Images do not belong in the copy. Retype all the entries below exactly.

(Questions on pictured content)
* * *
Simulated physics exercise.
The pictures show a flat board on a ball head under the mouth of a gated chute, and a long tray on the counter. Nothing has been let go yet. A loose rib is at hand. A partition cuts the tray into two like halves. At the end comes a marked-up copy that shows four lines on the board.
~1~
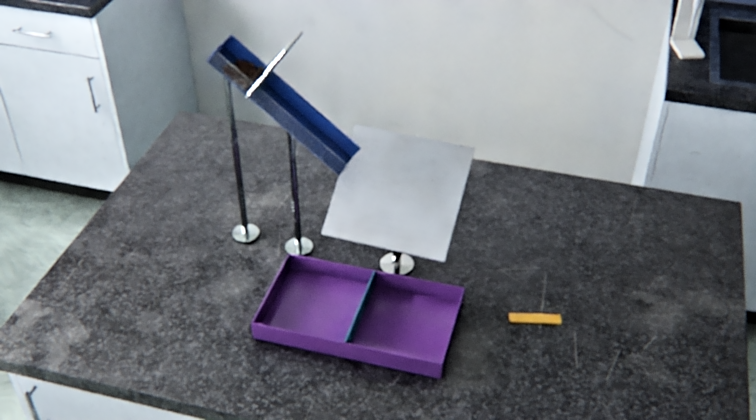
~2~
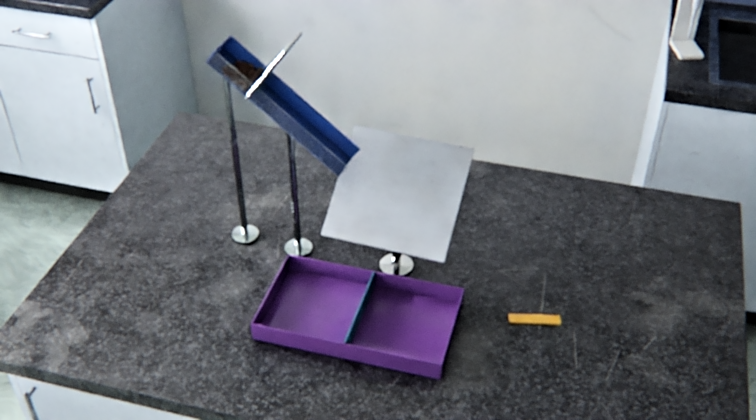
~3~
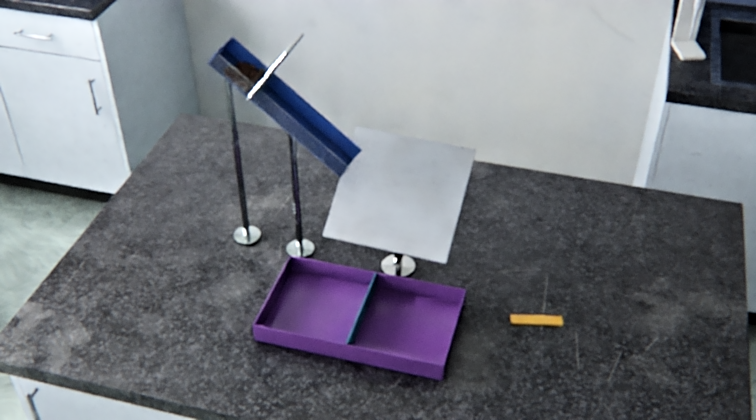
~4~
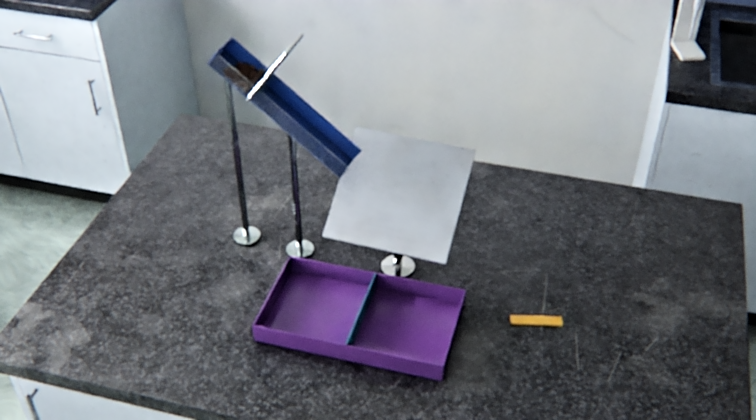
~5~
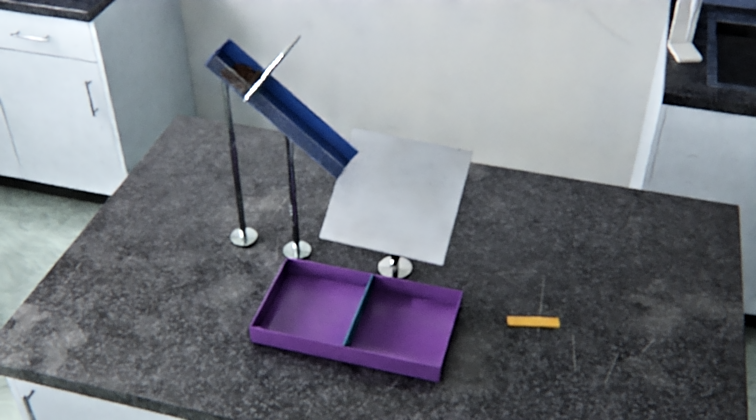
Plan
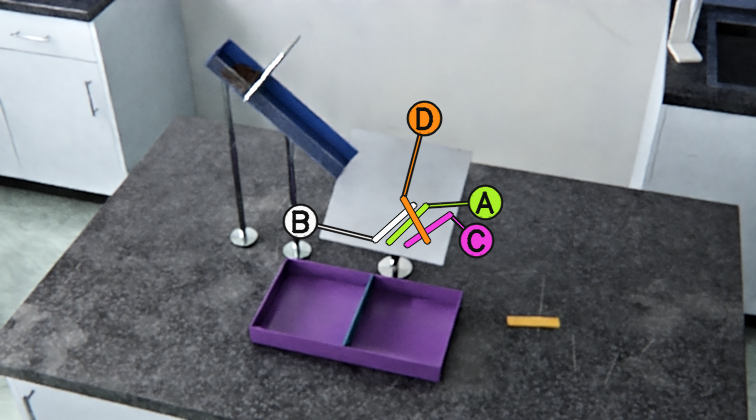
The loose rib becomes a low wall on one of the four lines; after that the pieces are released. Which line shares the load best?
It is A.
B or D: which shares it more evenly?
B it is.
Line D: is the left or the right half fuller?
Right.
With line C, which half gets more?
The right half.
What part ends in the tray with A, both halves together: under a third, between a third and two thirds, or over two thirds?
Line A gives over two thirds.
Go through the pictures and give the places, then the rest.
The first picture shows load behind the gate (252, 74), allspice berries; lip of the chute (346, 167), sloping fairly steeply.
The second picture shows middle of the board (398, 191), tilted fairly steeply; middle of its low edge (381, 248); of its high edge (413, 136).
The third picture shows front corners of the tray (253, 325) and (443, 365); front end of its middle wall (346, 344).
The fourth picture shows middle of the load (252, 76); lip (346, 169).
The fifth picture shows middle of the load (250, 77); lip (344, 170).
On the marked copy, line A from (426, 206) to (389, 242); line B from (413, 205) to (375, 239); line C from (450, 214) to (407, 244); line D from (403, 198) to (427, 241).
If A is chosen, of what is caught, roughly half in the left half, roughly half in the right.
If B is chosen, of what is caught, the larger part in the left half, about a tenth in the right.
If C is chosen, of what is caught, just a few in the left half, almost all in the right.
If D is chosen, of what is caught, just a few in the left half, almost all in the right.
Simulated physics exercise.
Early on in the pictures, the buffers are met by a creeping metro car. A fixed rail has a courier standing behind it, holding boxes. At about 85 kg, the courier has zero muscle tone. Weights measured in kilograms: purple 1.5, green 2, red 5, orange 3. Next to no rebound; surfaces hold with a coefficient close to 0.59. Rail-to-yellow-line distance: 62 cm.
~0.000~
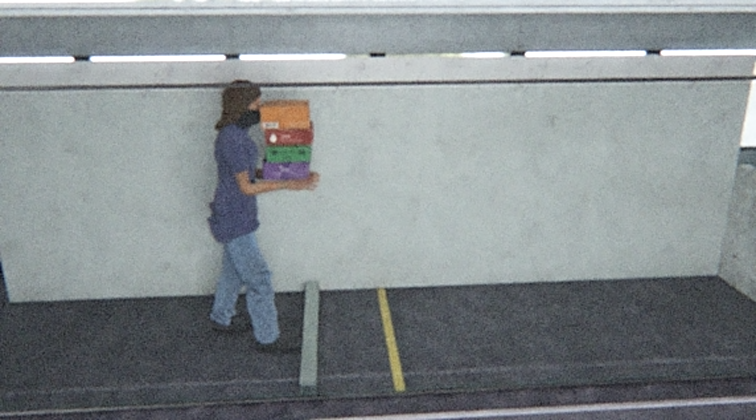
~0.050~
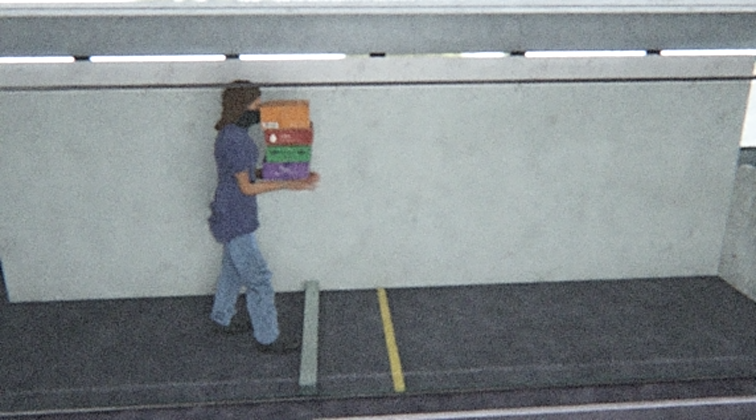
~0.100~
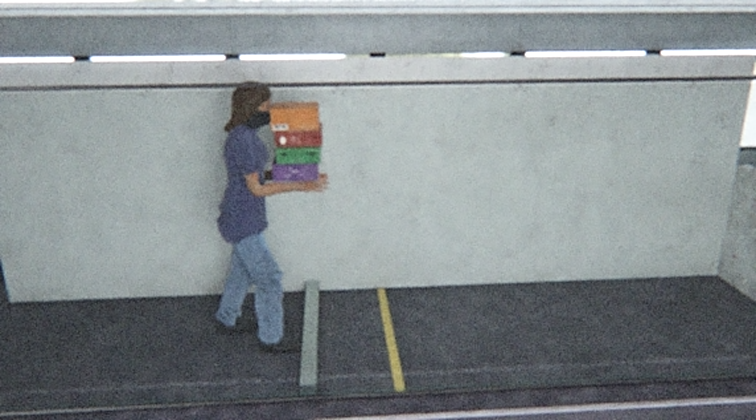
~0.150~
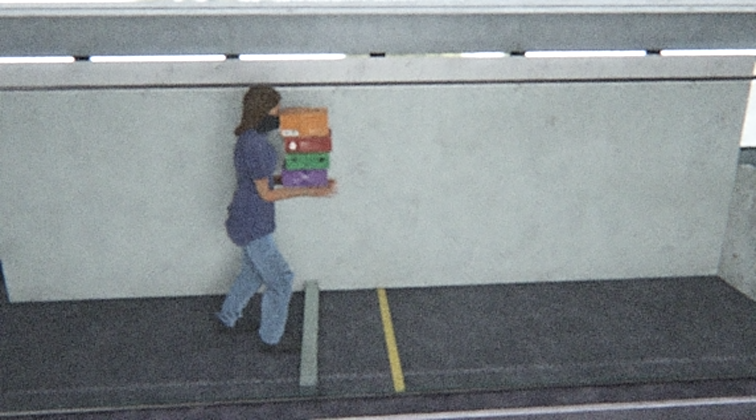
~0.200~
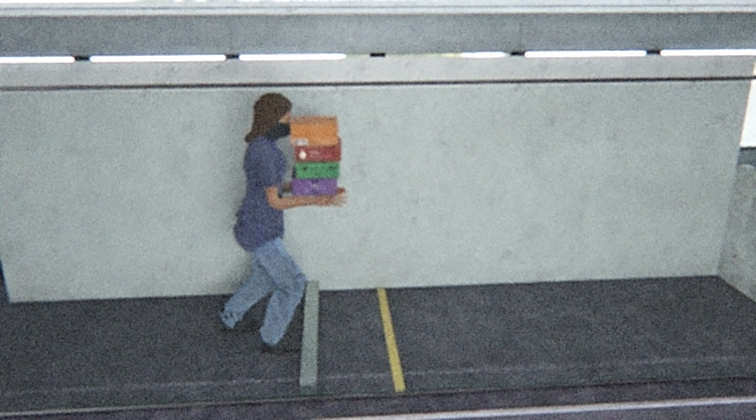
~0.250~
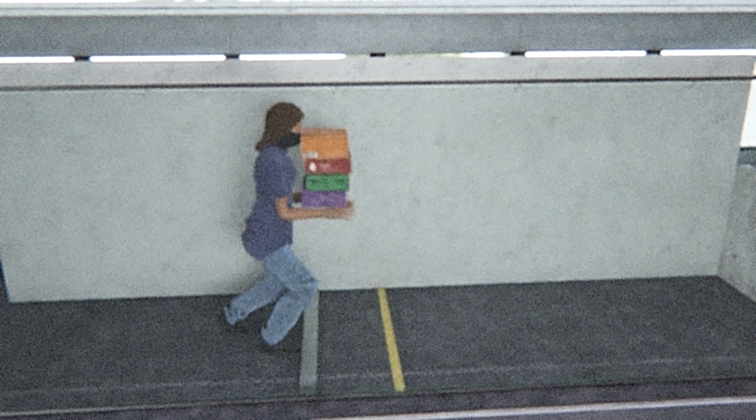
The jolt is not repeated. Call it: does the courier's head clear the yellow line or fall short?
It clears the yellow line.
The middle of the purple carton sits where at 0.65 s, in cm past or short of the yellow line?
It is roughly 10 cm short of the mark.
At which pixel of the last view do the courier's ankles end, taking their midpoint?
Roughly at (289, 351).
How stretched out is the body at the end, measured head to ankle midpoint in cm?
Head to ankle midpoint comes to around 110 cm.
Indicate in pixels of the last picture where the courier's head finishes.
At about (462, 339).
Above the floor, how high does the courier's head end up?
The head ends roughly 15 centimetres up.
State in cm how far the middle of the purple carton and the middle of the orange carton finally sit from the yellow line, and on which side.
Final: Purple carton 20 cm beyond, orange carton 140 cm beyond.
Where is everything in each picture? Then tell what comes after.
* * *
■ Reply to the task
Simulated physics exercise.
The pictures show a flat board on a ball head under the mouth of a gated chute, and a long tray on the counter. Nothing has been let go yet. A loose rib is at hand. A partition cuts the tray into two like halves. At the end comes a marked-up copy that shows four lines on the board.
~1~
~2~
~3~
~4~
~5~
Plan
The loose rib becomes a low wall on one of the four lines; after that the pieces are released. Which line shares the load best?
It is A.
B or D: which shares it more evenly?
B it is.
Line D: is the left or the right half fuller?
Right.
With line C, which half gets more?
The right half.
What part ends in the tray with A, both halves together: under a third, between a third and two thirds, or over two thirds?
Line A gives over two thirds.
Go through the pictures and give the places, then the rest.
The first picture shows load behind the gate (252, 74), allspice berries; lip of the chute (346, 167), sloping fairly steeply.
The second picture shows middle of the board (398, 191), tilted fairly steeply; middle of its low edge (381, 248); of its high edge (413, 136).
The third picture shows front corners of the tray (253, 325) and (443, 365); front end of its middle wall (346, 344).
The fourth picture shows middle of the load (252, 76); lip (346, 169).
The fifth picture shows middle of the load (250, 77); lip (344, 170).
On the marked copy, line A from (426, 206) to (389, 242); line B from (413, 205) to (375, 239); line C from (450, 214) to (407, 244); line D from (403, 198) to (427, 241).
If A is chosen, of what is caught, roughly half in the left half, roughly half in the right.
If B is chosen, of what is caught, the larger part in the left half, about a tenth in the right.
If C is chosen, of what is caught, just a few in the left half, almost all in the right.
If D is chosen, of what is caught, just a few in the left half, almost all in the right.
Simulated physics exercise.
Early on in the pictures, the buffers are met by a creeping metro car. A fixed rail has a courier standing behind it, holding boxes. At about 85 kg, the courier has zero muscle tone. Weights measured in kilograms: purple 1.5, green 2, red 5, orange 3. Next to no rebound; surfaces hold with a coefficient close to 0.59. Rail-to-yellow-line distance: 62 cm.
~0.000~
~0.050~
~0.100~
~0.150~
~0.200~
~0.250~
The jolt is not repeated. Call it: does the courier's head clear the yellow line or fall short?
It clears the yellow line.
The middle of the purple carton sits where at 0.65 s, in cm past or short of the yellow line?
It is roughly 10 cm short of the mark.
At which pixel of the last view do the courier's ankles end, taking their midpoint?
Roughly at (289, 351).
How stretched out is the body at the end, measured head to ankle midpoint in cm?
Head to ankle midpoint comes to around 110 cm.
Indicate in pixels of the last picture where the courier's head finishes.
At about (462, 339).
Above the floor, how high does the courier's head end up?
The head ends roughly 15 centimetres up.
State in cm how far the middle of the purple carton and the middle of the orange carton finally sit from the yellow line, and on which side.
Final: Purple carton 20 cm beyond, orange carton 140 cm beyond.
Where is everything in each picture? Then tell what comes after.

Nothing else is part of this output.